==== RAW RECORDS
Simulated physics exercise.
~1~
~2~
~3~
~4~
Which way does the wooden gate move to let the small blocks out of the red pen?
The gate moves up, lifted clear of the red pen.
========
==== RAW RECORDS
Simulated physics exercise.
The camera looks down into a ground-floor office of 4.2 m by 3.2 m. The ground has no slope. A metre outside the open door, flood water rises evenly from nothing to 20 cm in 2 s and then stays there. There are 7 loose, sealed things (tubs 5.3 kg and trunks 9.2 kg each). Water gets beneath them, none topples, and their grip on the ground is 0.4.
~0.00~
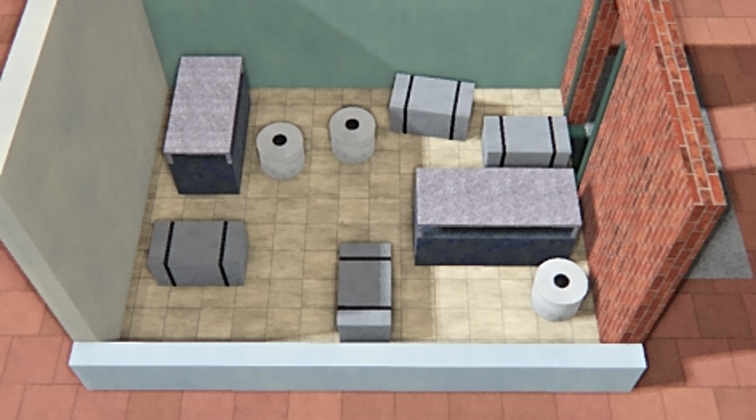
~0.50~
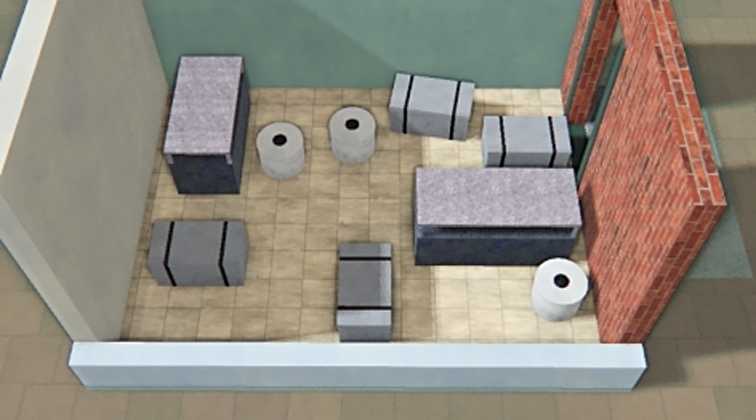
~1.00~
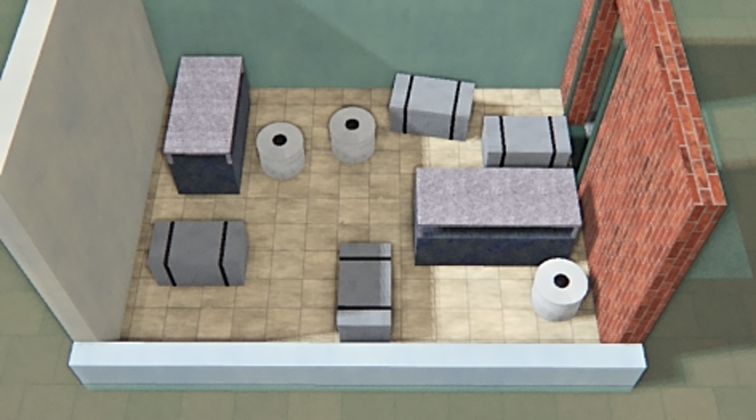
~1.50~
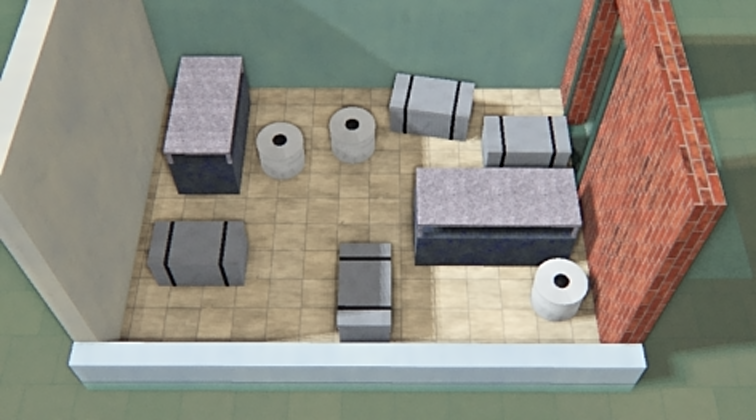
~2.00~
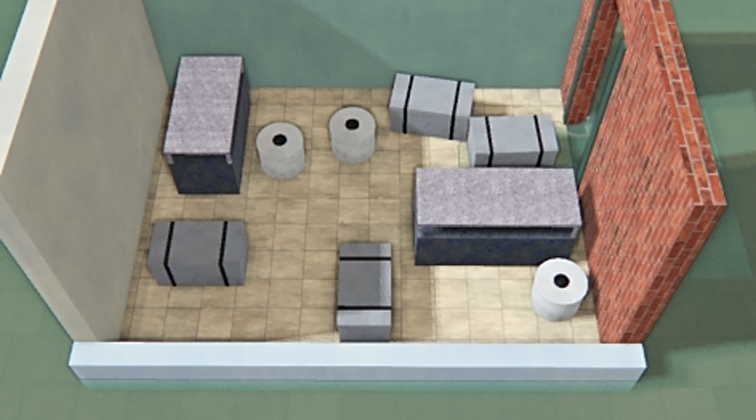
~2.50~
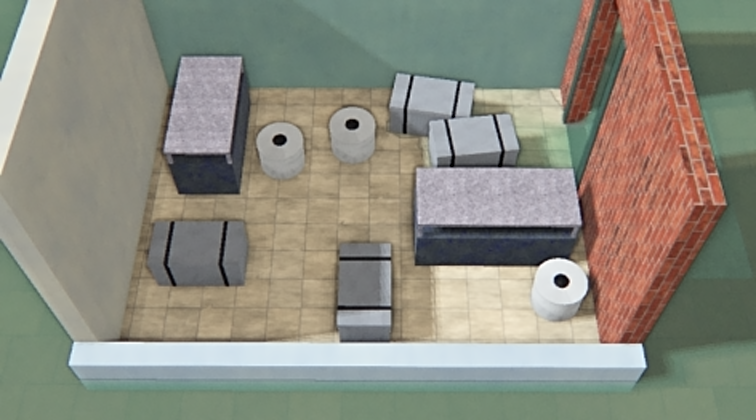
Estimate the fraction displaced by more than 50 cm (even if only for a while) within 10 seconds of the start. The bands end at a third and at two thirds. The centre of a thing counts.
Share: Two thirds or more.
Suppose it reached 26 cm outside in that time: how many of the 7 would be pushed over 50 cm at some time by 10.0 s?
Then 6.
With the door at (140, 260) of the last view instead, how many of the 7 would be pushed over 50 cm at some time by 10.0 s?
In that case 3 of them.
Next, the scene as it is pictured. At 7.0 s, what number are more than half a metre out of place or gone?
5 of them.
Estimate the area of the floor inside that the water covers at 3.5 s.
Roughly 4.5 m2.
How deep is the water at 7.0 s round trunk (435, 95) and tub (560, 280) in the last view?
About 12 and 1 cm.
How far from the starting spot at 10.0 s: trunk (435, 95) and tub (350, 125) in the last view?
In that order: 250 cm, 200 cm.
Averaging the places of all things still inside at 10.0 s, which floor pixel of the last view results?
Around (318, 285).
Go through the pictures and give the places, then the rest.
========
## [JOB]
Everything from the line with "Next, the scene" through the line with "Go through the" is to be output exactly; leave out all other lines.

## [ANSWER TO THIS PROBLEM]
Next, the scene as it is pictured. At 7.0 s, what number are more than half a metre out of place or gone?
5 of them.
Estimate the area of the floor inside that the water covers at 3.5 s.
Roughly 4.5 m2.
How deep is the water at 7.0 s round trunk (435, 95) and tub (560, 280) in the last view?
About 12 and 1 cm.
How far from the starting spot at 10.0 s: trunk (435, 95) and tub (350, 125) in the last view?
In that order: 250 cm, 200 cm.
Averaging the places of all things still inside at 10.0 s, which floor pixel of the last view results?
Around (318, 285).
Go through the pictures and give the places, then the rest.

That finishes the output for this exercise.